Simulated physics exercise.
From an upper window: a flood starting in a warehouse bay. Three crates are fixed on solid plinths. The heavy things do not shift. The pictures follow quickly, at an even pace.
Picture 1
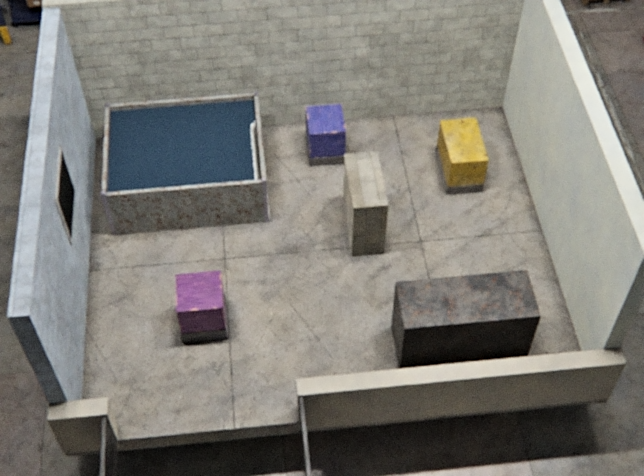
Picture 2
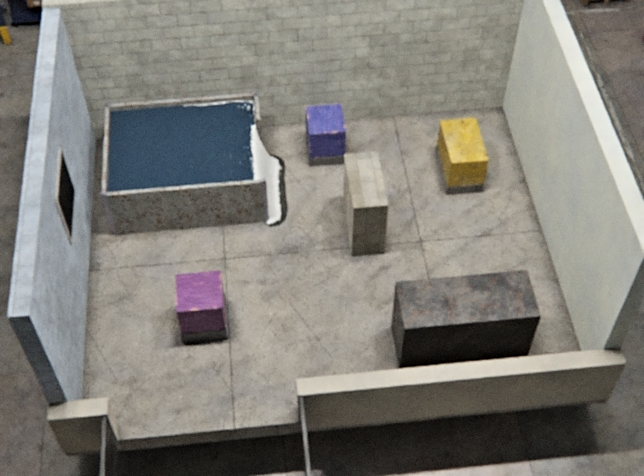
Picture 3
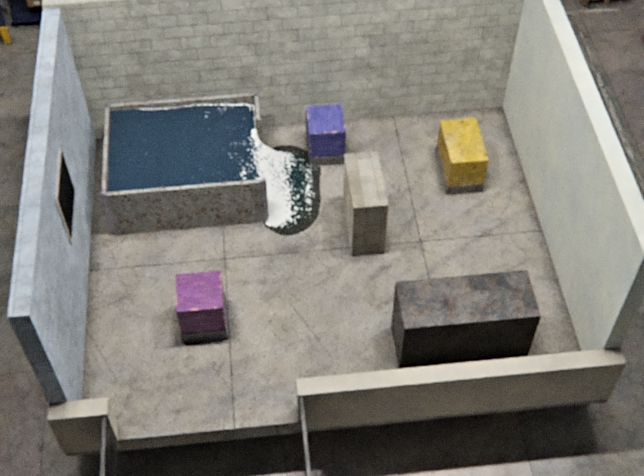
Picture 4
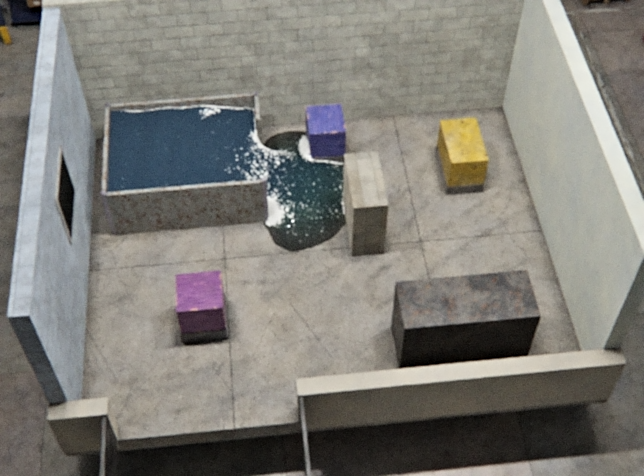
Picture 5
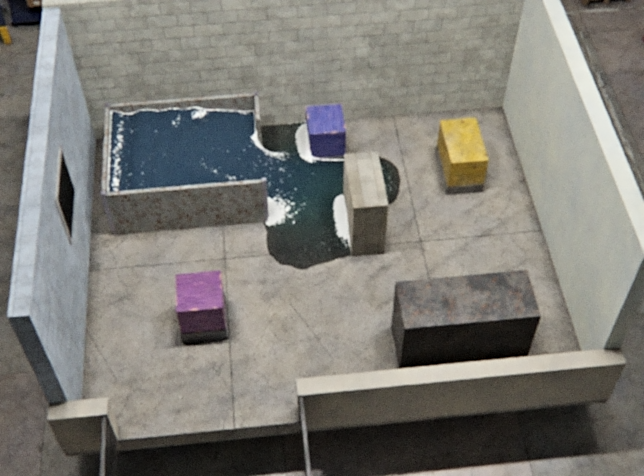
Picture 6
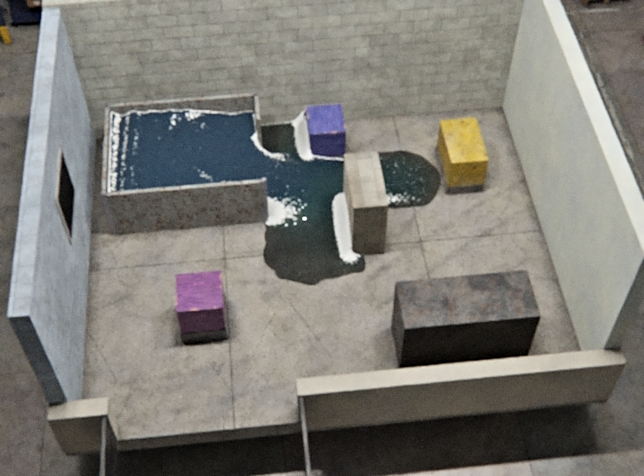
Dark water pouring from a gap in a tank's right side, spreading across a warehouse floor around purple and grey blocks.
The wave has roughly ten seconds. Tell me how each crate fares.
In the end: The blue crate is soaked; the yellow crate is soaked; the purple crate keeps dry.
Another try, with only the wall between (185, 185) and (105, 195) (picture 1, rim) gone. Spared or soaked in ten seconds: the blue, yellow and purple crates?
My reading: The blue one remains dry; the yellow one is safe; the purple one is wetted.
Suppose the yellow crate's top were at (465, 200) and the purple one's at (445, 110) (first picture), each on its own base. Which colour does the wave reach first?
It is the blue crate.
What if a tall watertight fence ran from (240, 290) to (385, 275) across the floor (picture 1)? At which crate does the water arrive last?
The one in purple.
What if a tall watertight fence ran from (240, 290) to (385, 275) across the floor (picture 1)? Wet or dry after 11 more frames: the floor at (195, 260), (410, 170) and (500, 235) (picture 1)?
One after the other: Wet, wet, flooded.
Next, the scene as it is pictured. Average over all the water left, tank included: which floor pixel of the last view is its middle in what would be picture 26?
Roughly at (327, 211).
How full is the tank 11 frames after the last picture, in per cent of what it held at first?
Some 46 per cent.
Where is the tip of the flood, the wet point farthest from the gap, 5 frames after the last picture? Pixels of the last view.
I would point to (538, 234).
A moment on, water covers 35 % of the floor; the blue crate water round its plinth, the yellow crate water round its plinth, the purple crate not reached.
Next, water covers 60 % of the floor; the blue crate water round its plinth, the yellow crate water round its plinth, the purple crate not reached.
Then, water covers 75 % of the floor; the blue crate water round its plinth, the yellow crate water round its plinth, the purple crate water round its plinth.
Later, water covers 90 % of the floor; the blue crate water round its plinth, the yellow crate water round its plinth, the purple crate water round its plinth.
In the end, water covers 100 % of the floor; the blue crate was topped, the yellow crate was topped, the purple crate stayed above the water.
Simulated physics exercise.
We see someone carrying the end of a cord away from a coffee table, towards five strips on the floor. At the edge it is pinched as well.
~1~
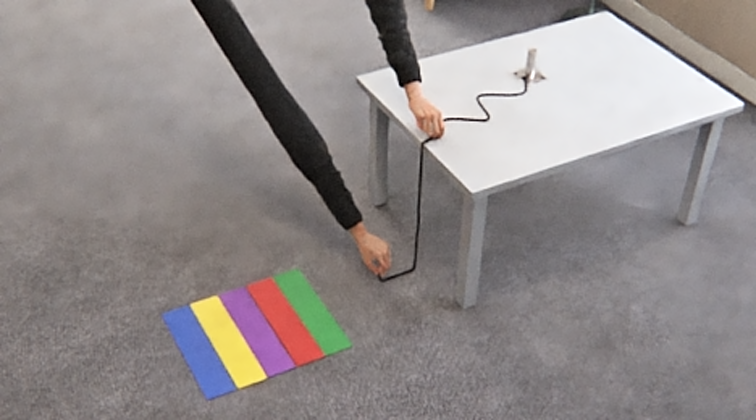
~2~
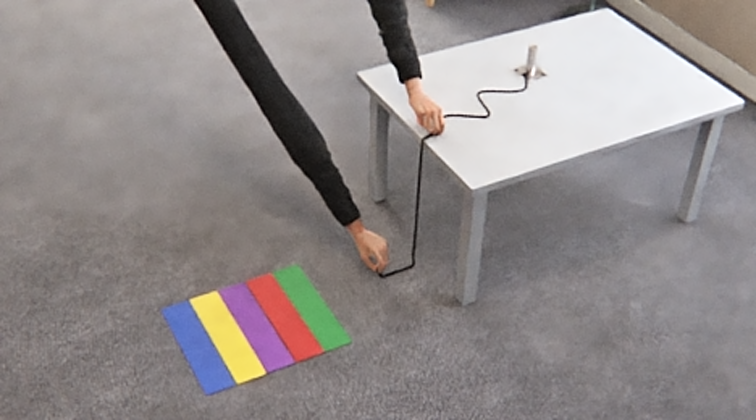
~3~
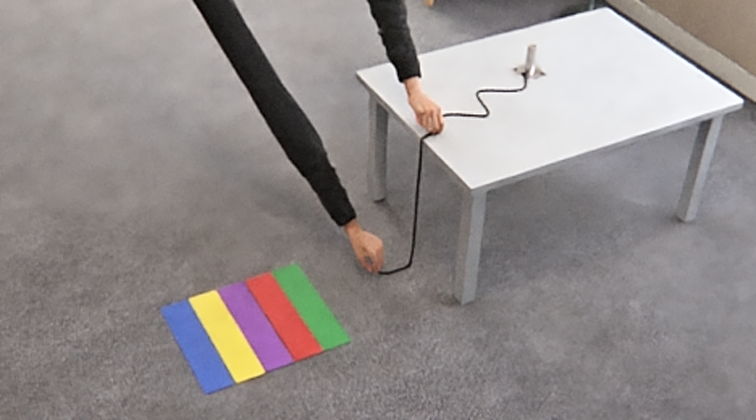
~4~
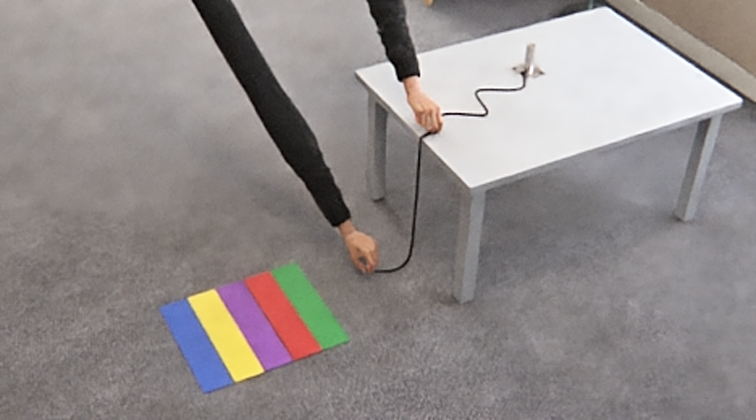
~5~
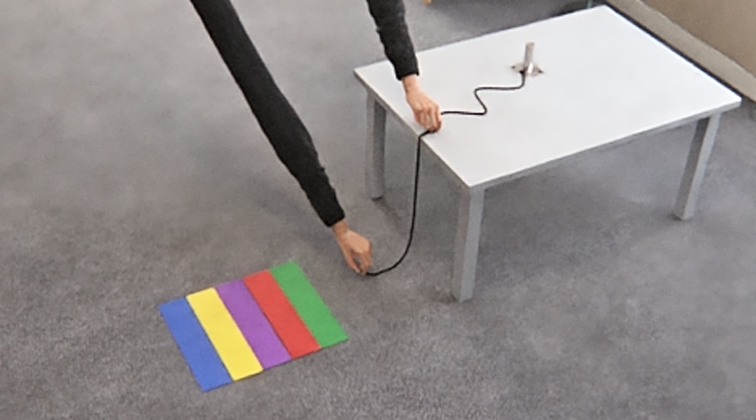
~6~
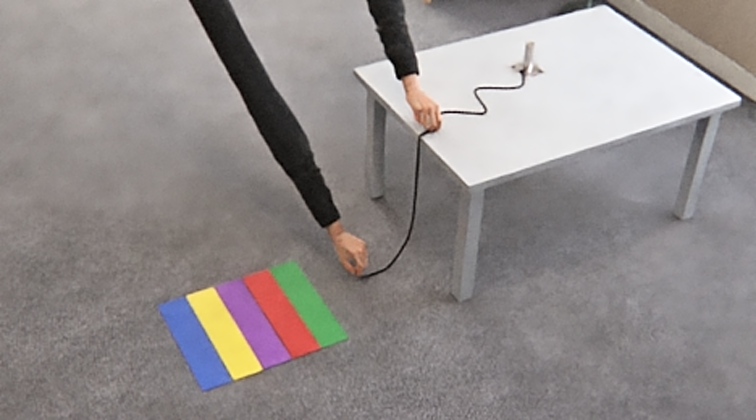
The footage shows one hand pinching a black cord at the edge of a white table while another hand, low near the floor, draws the cord's end slightly left toward five coloured strips, the hanging section gradually curving.
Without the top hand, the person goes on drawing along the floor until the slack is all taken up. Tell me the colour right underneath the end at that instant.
Right underneath is yellow.
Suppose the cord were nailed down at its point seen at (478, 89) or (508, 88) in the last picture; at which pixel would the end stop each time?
Pixel positions per try: (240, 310); (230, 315).
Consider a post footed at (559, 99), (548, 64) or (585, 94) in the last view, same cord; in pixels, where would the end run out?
Results per try: (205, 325); (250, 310); (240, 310).
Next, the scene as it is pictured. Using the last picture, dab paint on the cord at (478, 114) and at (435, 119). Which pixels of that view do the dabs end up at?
End positions: About (436, 118) and about (398, 146).
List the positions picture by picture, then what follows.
In the first frame, end (380, 273); green (329, 336); red (301, 346); purple (273, 357); yellow (244, 367); blue (214, 378).
In the second frame, end (377, 270); cord through (524, 89) (481, 101) (450, 115) (422, 151) (417, 205) (413, 254).
In the third frame, end (373, 270).
In the fourth frame, end (367, 271); cord through (523, 87) (479, 100) (448, 114) (420, 150) (416, 203) (410, 253).
In the fifth frame, end (361, 271).
In the sixth frame, end (356, 272); cord through (522, 86) (478, 98) (447, 112) (419, 148) (415, 201) (399, 254).
Soon after, end near (271, 301); over red.
Then, end near (238, 313); over purple.
At full stretch, end near (217, 320); over yellow. It halts on the yellow strip.
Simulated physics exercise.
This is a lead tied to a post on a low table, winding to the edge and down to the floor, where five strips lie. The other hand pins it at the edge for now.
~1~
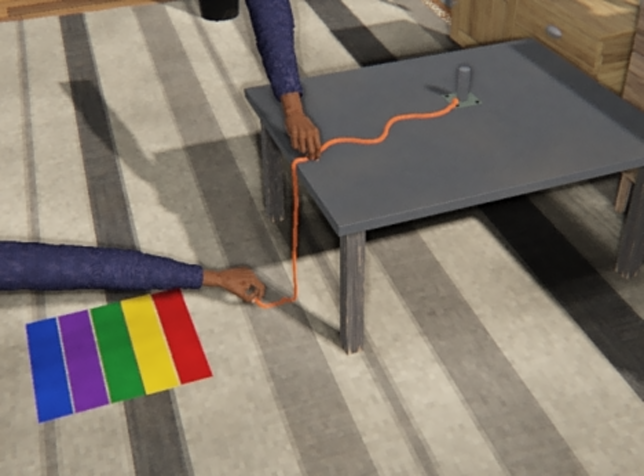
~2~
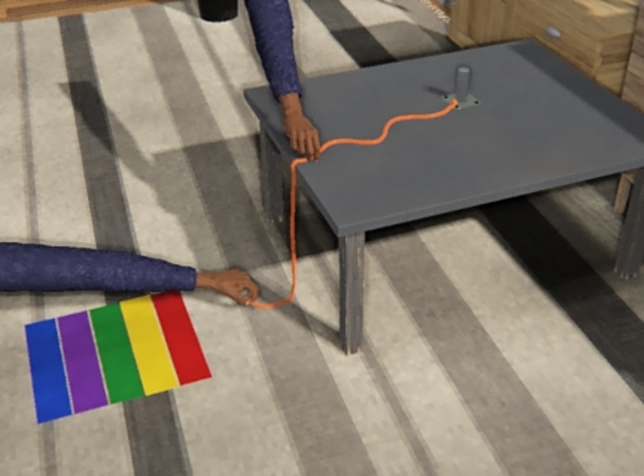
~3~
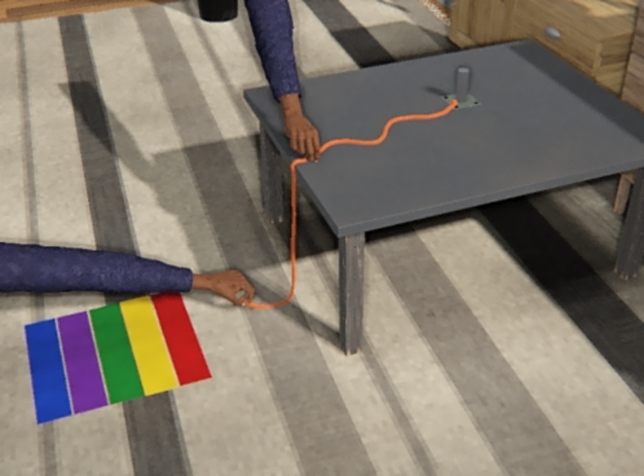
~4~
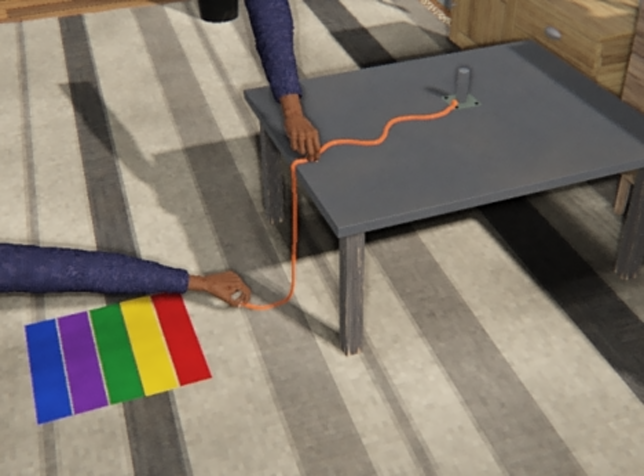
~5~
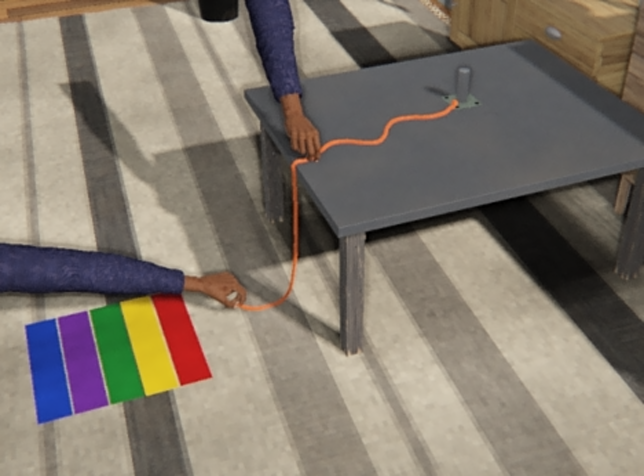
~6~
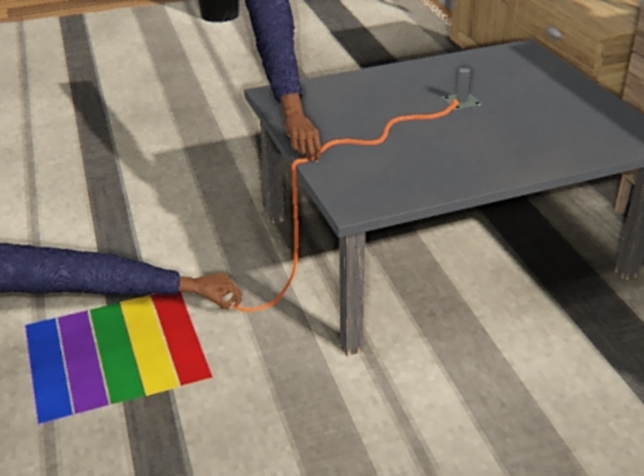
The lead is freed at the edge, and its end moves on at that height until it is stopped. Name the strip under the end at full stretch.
It gets as far as the green strip.
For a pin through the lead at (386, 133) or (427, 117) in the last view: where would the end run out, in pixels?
The places are (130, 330) and (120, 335).
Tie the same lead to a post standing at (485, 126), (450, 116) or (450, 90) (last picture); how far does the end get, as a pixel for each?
------------
## Written request
Transcribe all the lines above exactly, apart from the pictures.

## Task result
Simulated physics exercise.
From an upper window: a flood starting in a warehouse bay. Three crates are fixed on solid plinths. The heavy things do not shift. The pictures follow quickly, at an even pace.
Picture 1
Picture 2
Picture 3
Picture 4
Picture 5
Picture 6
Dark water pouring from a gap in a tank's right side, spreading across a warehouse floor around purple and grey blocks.
The wave has roughly ten seconds. Tell me how each crate fares.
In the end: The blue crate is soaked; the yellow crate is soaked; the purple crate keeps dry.
Another try, with only the wall between (185, 185) and (105, 195) (picture 1, rim) gone. Spared or soaked in ten seconds: the blue, yellow and purple crates?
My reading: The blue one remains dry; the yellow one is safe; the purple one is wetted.
Suppose the yellow crate's top were at (465, 200) and the purple one's at (445, 110) (first picture), each on its own base. Which colour does the wave reach first?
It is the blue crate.
What if a tall watertight fence ran from (240, 290) to (385, 275) across the floor (picture 1)? At which crate does the water arrive last?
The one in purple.
What if a tall watertight fence ran from (240, 290) to (385, 275) across the floor (picture 1)? Wet or dry after 11 more frames: the floor at (195, 260), (410, 170) and (500, 235) (picture 1)?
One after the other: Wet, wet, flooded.
Next, the scene as it is pictured. Average over all the water left, tank included: which floor pixel of the last view is its middle in what would be picture 26?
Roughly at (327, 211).
How full is the tank 11 frames after the last picture, in per cent of what it held at first?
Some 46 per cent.
Where is the tip of the flood, the wet point farthest from the gap, 5 frames after the last picture? Pixels of the last view.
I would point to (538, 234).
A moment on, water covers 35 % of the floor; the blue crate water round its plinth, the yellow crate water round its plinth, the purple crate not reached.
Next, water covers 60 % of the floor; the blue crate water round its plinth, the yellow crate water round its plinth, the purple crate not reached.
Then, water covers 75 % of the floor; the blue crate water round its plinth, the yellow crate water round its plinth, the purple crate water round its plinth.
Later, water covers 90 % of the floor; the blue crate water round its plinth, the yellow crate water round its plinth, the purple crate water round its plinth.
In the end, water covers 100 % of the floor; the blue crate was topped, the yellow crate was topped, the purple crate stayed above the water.
Simulated physics exercise.
We see someone carrying the end of a cord away from a coffee table, towards five strips on the floor. At the edge it is pinched as well.
~1~
~2~
~3~
~4~
~5~
~6~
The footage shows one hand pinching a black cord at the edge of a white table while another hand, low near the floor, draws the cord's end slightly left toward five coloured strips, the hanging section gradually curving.
Without the top hand, the person goes on drawing along the floor until the slack is all taken up. Tell me the colour right underneath the end at that instant.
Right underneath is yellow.
Suppose the cord were nailed down at its point seen at (478, 89) or (508, 88) in the last picture; at which pixel would the end stop each time?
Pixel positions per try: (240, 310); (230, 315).
Consider a post footed at (559, 99), (548, 64) or (585, 94) in the last view, same cord; in pixels, where would the end run out?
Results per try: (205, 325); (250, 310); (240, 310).
Next, the scene as it is pictured. Using the last picture, dab paint on the cord at (478, 114) and at (435, 119). Which pixels of that view do the dabs end up at?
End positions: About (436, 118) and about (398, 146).
List the positions picture by picture, then what follows.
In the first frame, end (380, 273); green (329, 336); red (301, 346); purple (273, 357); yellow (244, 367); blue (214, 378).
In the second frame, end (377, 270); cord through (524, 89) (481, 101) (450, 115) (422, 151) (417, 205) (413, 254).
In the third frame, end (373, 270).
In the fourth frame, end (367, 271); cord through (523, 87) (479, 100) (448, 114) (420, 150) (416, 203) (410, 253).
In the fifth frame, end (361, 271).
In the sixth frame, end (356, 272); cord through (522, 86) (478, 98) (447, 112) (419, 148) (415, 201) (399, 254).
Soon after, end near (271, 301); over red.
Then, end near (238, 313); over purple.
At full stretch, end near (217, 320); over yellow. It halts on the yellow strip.
Simulated physics exercise.
This is a lead tied to a post on a low table, winding to the edge and down to the floor, where five strips lie. The other hand pins it at the edge for now.
~1~
~2~
~3~
~4~
~5~
~6~
The lead is freed at the edge, and its end moves on at that height until it is stopped. Name the strip under the end at full stretch.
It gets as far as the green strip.
For a pin through the lead at (386, 133) or (427, 117) in the last view: where would the end run out, in pixels?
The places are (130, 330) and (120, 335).
Tie the same lead to a post standing at (485, 126), (450, 116) or (450, 90) (last picture); how far does the end get, as a pixel for each?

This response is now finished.